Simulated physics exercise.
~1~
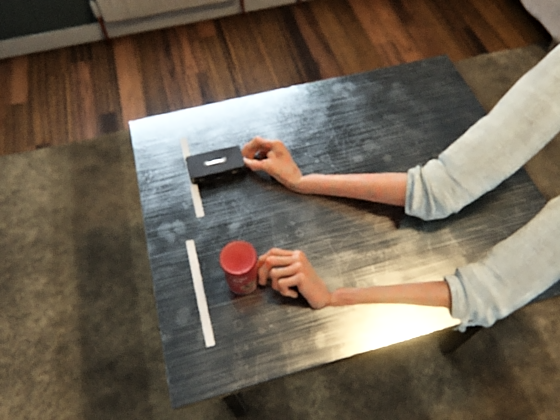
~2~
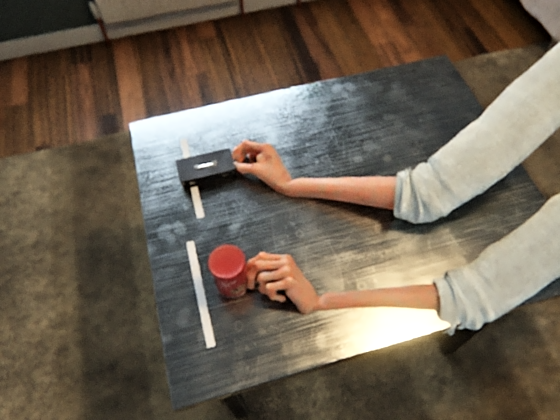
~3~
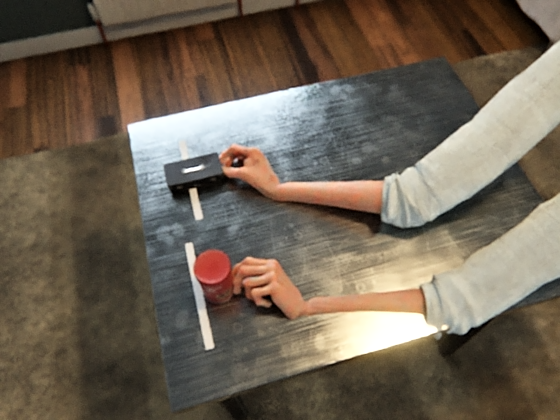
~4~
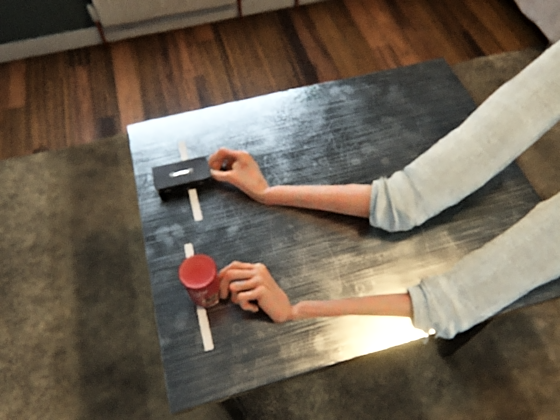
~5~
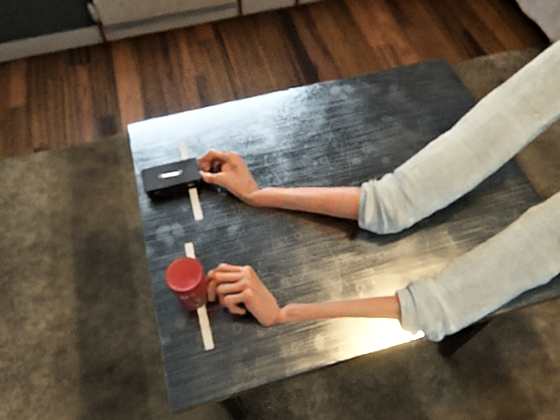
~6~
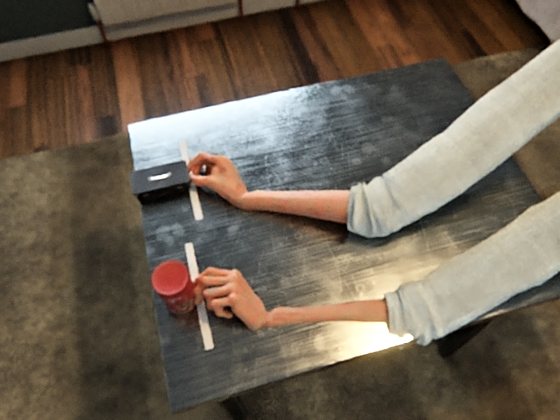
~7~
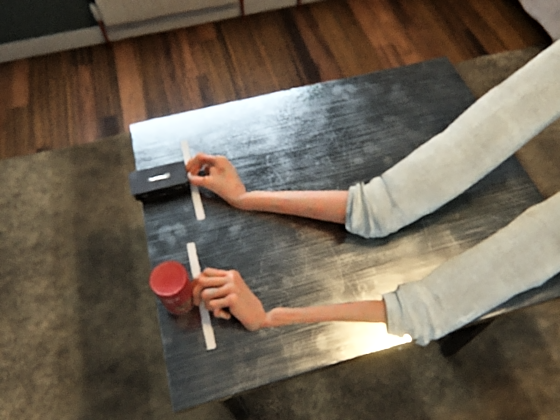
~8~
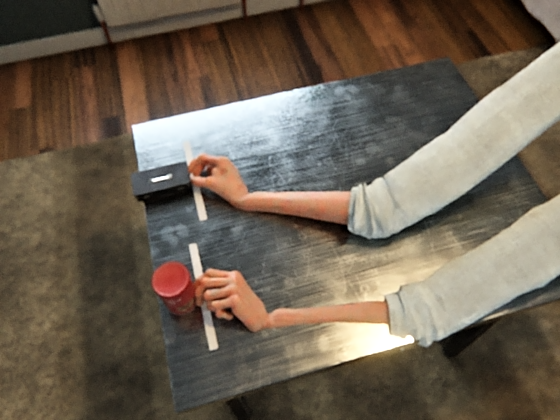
Two forearms in pale, pushed-up sleeves reach in from the right across a dark, streaked table, seen from above by a slightly swaying camera, with wooden flooring and a brownish rug around it. The farther hand holds a small black case, and the nearer hand holds an upright red tin, each beside a pale strip of tape near the left edge. Together the hands push both objects steadily left, over the tape and toward the edge. The hands then stop at the strips and hold still. The tin and the case both remain on the table, close to its left edge.
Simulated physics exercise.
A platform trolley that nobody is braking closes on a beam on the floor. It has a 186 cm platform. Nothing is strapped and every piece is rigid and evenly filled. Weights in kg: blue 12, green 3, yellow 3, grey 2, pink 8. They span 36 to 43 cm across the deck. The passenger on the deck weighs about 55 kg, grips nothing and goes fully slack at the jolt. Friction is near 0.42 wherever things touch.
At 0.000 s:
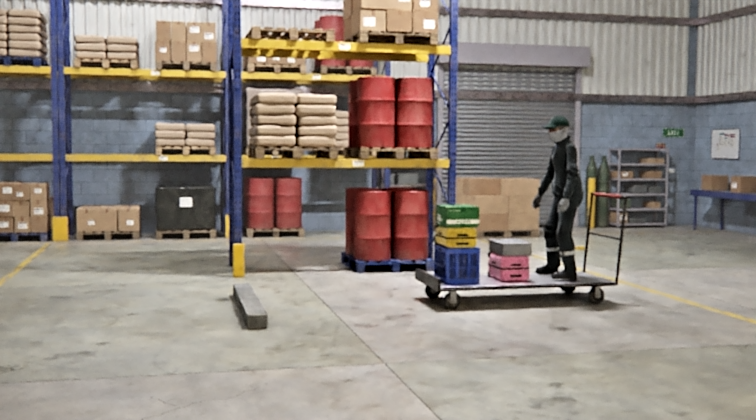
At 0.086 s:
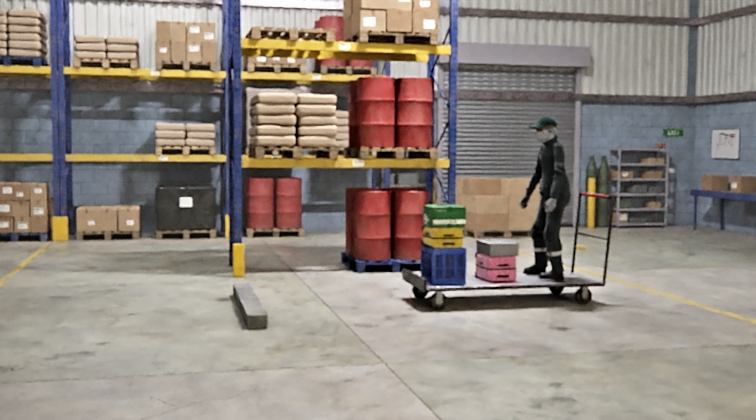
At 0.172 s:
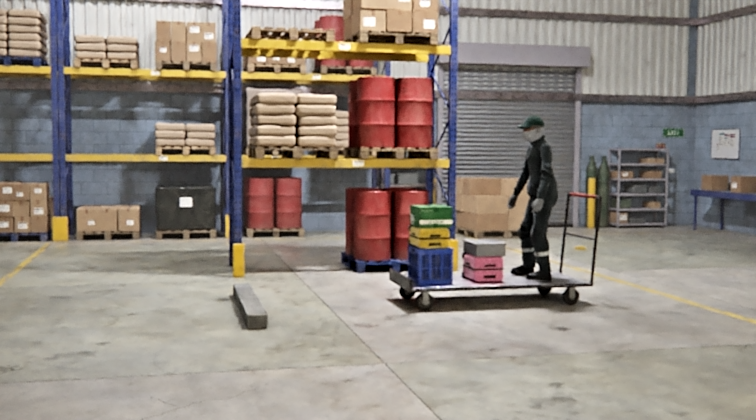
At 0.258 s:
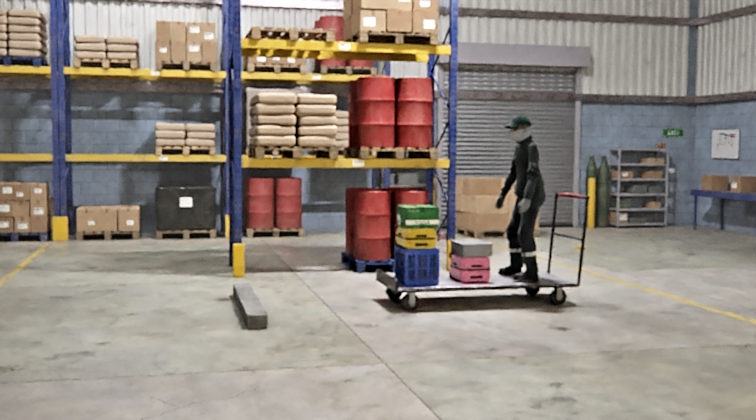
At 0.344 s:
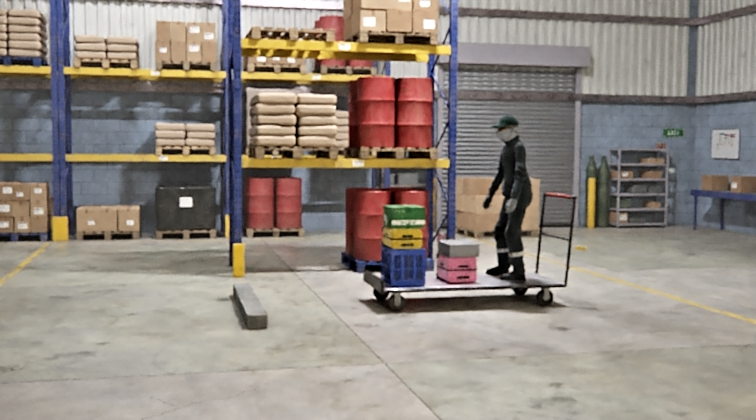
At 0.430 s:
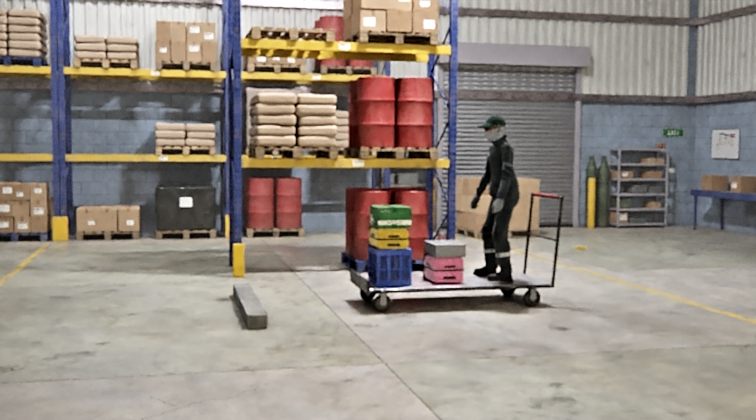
In a warehouse with tall blue and yellow racking and a grey roller shutter, seen from the side by a still camera, a grey beam lies on the concrete floor. To its right, a flat trolley carries green, yellow, blue and pink crates, with a person in dark clothes and a green cap standing behind them. The trolley rolls steadily left toward the beam, carrying the upright rider along.
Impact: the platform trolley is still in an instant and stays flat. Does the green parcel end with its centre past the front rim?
The green parcel ends off the deck.
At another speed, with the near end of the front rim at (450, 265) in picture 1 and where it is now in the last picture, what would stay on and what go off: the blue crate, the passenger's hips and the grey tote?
Then blue on, hips on, grey on.
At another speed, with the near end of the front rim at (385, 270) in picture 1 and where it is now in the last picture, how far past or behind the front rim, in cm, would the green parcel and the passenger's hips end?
Then green 20 behind, hips 120 behind.
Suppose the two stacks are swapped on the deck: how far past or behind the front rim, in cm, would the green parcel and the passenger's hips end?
Then green 20 past, hips 110 behind.
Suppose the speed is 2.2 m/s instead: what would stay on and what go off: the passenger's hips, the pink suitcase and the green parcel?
Then hips on, pink on, green off.
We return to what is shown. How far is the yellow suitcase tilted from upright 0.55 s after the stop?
Roughly 90° from upright.
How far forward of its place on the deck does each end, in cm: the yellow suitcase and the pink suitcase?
Forward: Yellow 75, pink 30.
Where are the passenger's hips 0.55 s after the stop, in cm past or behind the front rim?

····················

• [Task details] Without including any pictures, print all of the material exactly as given.

• [Result for this task]
Simulated physics exercise.
~1~
~2~
~3~
~4~
~5~
~6~
~7~
~8~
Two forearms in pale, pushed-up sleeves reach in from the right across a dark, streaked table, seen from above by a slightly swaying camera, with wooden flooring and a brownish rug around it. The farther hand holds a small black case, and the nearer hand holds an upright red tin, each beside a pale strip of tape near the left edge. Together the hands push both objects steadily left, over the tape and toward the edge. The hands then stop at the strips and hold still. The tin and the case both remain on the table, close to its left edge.
Simulated physics exercise.
A platform trolley that nobody is braking closes on a beam on the floor. It has a 186 cm platform. Nothing is strapped and every piece is rigid and evenly filled. Weights in kg: blue 12, green 3, yellow 3, grey 2, pink 8. They span 36 to 43 cm across the deck. The passenger on the deck weighs about 55 kg, grips nothing and goes fully slack at the jolt. Friction is near 0.42 wherever things touch.
At 0.000 s:
At 0.086 s:
At 0.172 s:
At 0.258 s:
At 0.344 s:
At 0.430 s:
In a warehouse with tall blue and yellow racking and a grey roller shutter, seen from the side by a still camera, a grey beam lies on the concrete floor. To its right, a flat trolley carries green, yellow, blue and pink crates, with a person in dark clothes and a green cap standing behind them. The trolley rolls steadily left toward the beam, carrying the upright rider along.
Impact: the platform trolley is still in an instant and stays flat. Does the green parcel end with its centre past the front rim?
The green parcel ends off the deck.
At another speed, with the near end of the front rim at (450, 265) in picture 1 and where it is now in the last picture, what would stay on and what go off: the blue crate, the passenger's hips and the grey tote?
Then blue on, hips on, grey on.
At another speed, with the near end of the front rim at (385, 270) in picture 1 and where it is now in the last picture, how far past or behind the front rim, in cm, would the green parcel and the passenger's hips end?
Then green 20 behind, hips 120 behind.
Suppose the two stacks are swapped on the deck: how far past or behind the front rim, in cm, would the green parcel and the passenger's hips end?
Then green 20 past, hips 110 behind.
Suppose the speed is 2.2 m/s instead: what would stay on and what go off: the passenger's hips, the pink suitcase and the green parcel?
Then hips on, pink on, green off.
We return to what is shown. How far is the yellow suitcase tilted from upright 0.55 s after the stop?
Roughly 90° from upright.
How far forward of its place on the deck does each end, in cm: the yellow suitcase and the pink suitcase?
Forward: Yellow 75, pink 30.
Where are the passenger's hips 0.55 s after the stop, in cm past or behind the front rim?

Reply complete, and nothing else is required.